**Work to do**
Isolate every line in the data with the string "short" and copy it.

**Dataset items**
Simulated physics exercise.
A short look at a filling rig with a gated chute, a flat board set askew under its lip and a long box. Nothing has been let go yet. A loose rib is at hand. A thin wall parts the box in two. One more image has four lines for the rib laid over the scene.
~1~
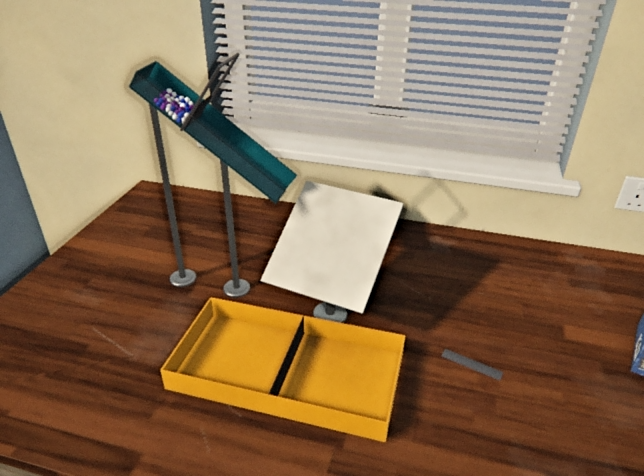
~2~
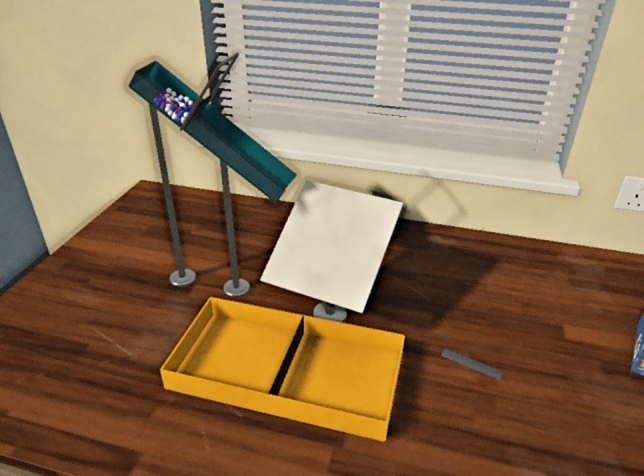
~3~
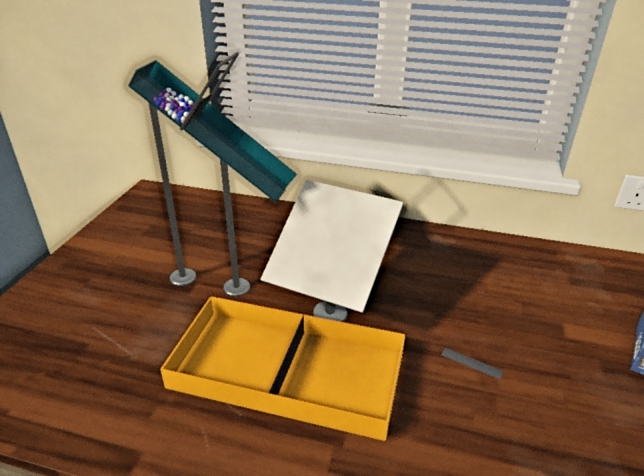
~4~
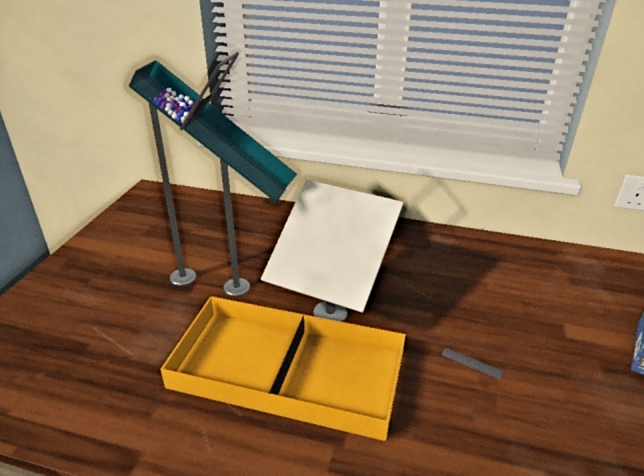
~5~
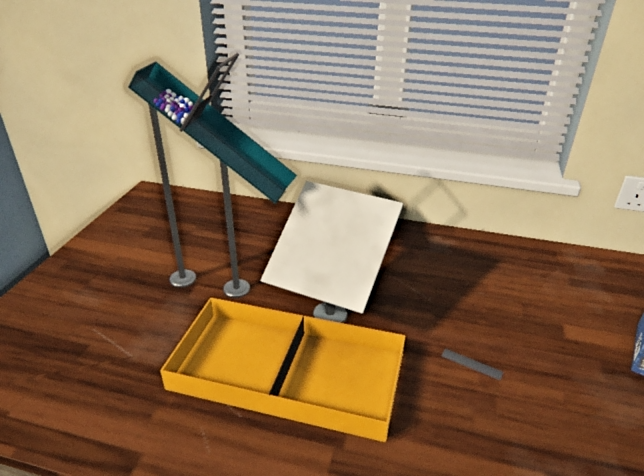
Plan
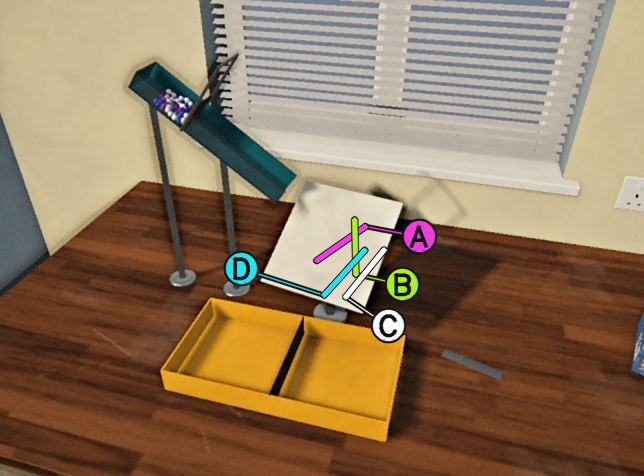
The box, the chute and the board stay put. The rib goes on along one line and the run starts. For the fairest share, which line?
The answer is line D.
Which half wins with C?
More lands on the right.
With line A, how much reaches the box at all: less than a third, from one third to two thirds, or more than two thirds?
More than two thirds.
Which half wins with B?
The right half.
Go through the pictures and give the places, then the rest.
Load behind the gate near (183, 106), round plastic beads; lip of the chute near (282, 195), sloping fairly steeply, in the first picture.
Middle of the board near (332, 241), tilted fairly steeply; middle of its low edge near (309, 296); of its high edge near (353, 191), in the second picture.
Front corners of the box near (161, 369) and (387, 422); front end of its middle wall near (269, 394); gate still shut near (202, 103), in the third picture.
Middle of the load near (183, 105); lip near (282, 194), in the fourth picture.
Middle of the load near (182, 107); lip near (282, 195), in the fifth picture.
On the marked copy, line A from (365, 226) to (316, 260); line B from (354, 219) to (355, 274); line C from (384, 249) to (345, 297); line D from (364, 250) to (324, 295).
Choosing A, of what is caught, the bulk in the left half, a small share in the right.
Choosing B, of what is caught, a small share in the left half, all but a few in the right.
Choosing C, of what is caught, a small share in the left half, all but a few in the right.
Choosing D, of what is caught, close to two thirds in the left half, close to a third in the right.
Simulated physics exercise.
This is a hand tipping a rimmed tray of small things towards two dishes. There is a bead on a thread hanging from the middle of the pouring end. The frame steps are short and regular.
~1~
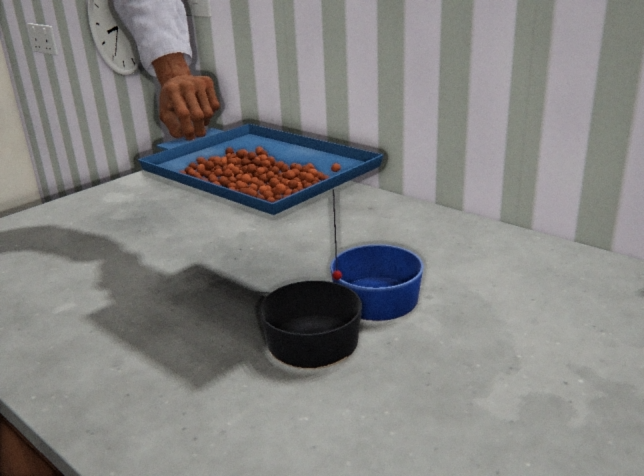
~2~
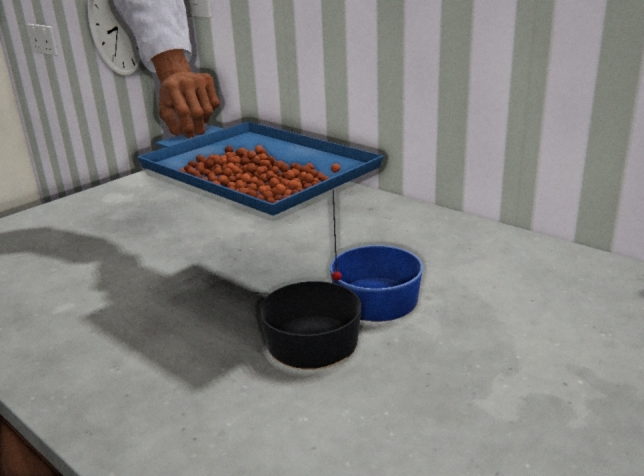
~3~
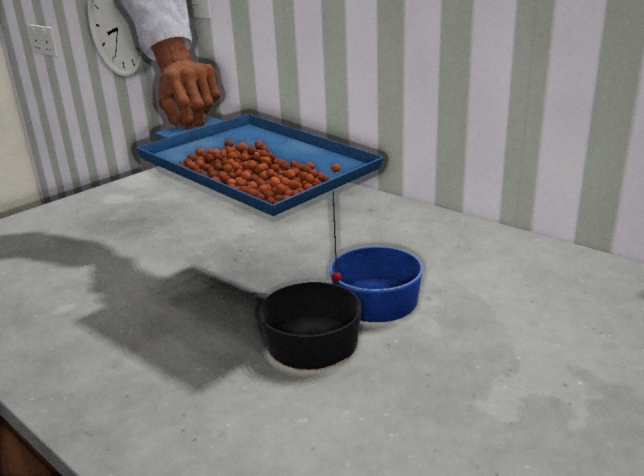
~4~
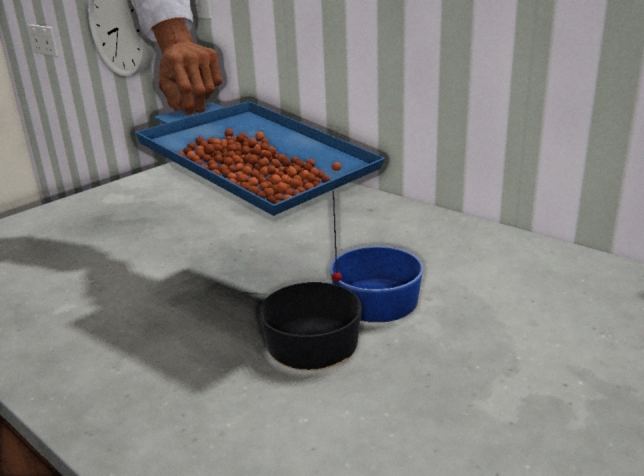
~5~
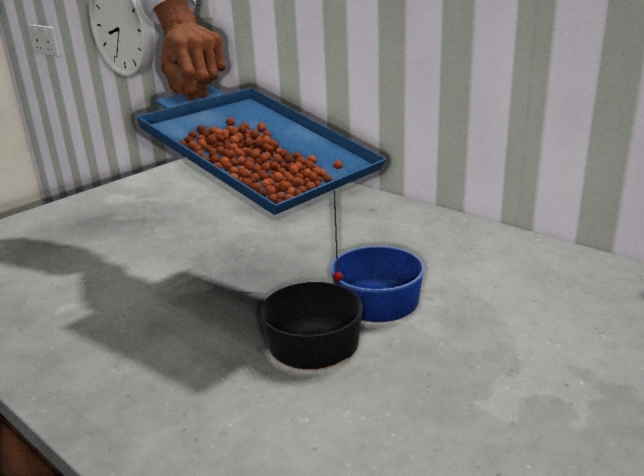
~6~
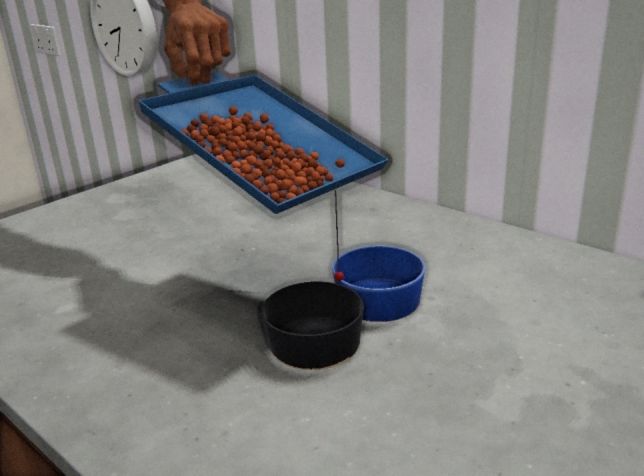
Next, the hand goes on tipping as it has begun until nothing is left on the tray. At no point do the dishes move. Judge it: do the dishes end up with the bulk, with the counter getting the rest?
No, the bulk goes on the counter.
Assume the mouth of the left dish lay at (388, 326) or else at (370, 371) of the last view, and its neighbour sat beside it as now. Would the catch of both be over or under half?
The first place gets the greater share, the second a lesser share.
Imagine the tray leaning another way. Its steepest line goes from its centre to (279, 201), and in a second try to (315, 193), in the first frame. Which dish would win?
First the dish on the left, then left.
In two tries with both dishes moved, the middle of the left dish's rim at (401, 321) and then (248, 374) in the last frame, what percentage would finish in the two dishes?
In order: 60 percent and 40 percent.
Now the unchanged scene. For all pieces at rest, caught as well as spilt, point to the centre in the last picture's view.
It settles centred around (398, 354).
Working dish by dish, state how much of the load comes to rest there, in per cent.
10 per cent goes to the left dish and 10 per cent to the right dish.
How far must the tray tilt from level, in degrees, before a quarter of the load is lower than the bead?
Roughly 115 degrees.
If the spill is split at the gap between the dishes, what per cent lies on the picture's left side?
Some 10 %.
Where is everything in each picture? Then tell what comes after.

**Result of this task**
A short look at a filling rig with a gated chute, a flat board set askew under its lip and a long box. Nothing has been let go yet. A loose rib is at hand. A thin wall parts the box in two. One more image has four lines for the rib laid over the scene.
This is a hand tipping a rimmed tray of small things towards two dishes. There is a bead on a thread hanging from the middle of the pouring end. The frame steps are short and regular.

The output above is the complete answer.